[What you need to do]
Go to the line that contains "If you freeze" and extract it along with every line after it, exactly, through the end of the data below.

[Data excerpt]

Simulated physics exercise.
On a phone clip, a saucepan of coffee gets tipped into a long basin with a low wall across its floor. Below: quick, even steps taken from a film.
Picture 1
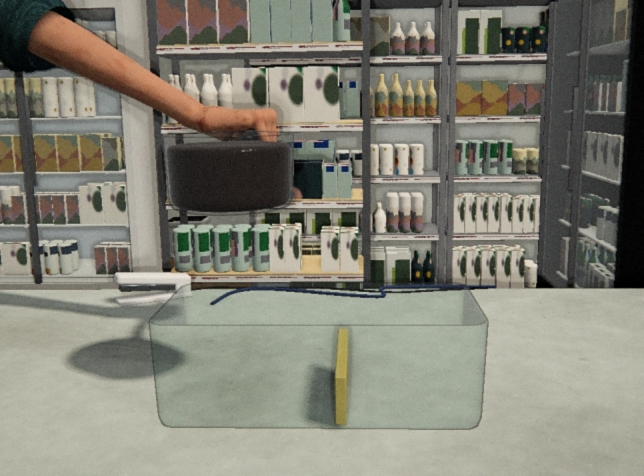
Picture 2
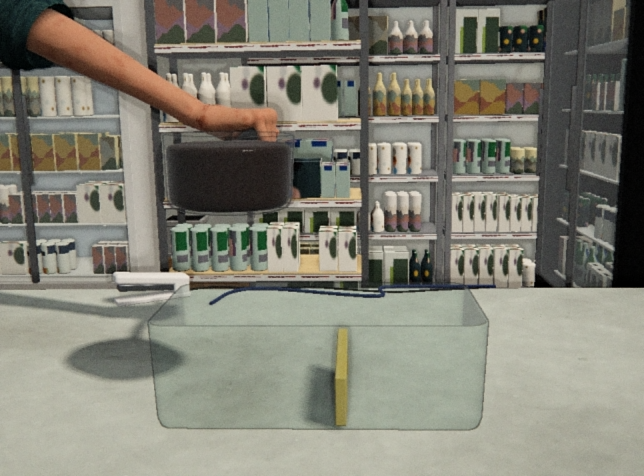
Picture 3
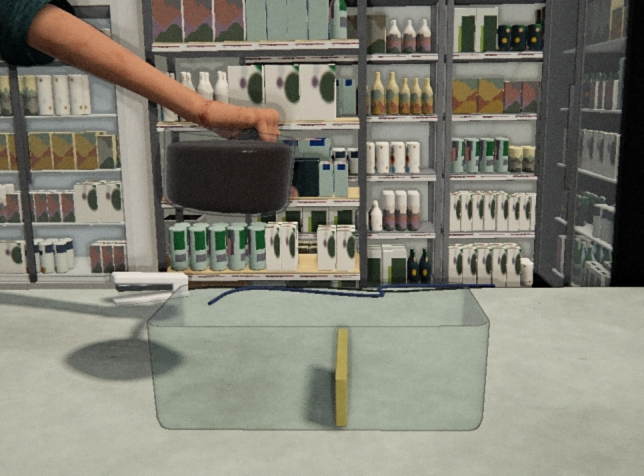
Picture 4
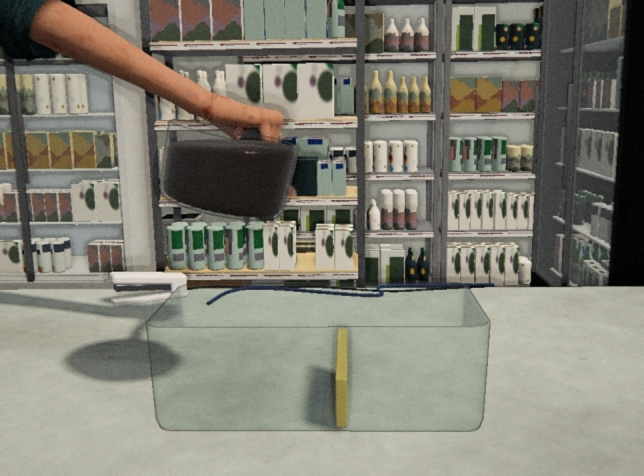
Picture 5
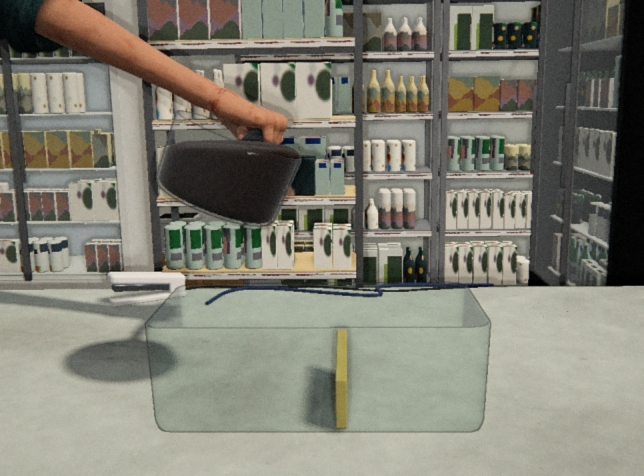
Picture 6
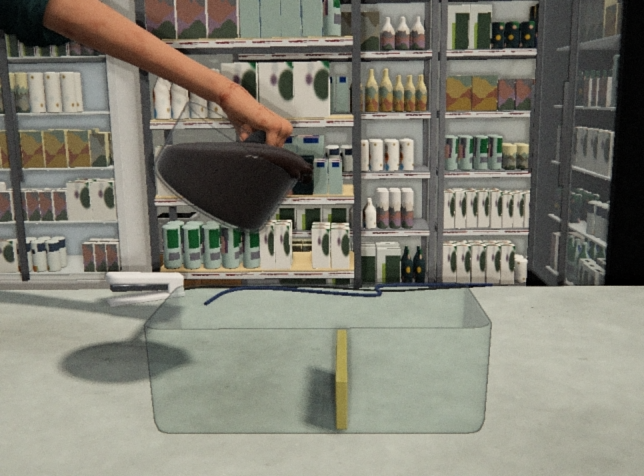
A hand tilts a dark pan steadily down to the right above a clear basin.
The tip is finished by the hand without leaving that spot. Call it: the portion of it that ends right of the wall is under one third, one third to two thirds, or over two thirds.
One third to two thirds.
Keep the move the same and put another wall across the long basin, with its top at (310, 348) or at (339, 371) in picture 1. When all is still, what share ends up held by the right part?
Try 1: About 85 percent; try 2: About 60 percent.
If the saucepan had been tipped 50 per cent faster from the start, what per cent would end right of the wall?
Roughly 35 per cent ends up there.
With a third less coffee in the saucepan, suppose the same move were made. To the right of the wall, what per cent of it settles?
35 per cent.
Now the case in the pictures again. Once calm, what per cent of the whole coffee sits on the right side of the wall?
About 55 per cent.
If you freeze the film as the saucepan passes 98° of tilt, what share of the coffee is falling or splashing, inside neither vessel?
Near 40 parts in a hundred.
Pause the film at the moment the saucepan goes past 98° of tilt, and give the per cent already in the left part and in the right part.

[Answer to the exercise]
If you freeze the film as the saucepan passes 98° of tilt, what share of the coffee is falling or splashing, inside neither vessel?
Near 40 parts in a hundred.
Pause the film at the moment the saucepan goes past 98° of tilt, and give the per cent already in the left part and in the right part.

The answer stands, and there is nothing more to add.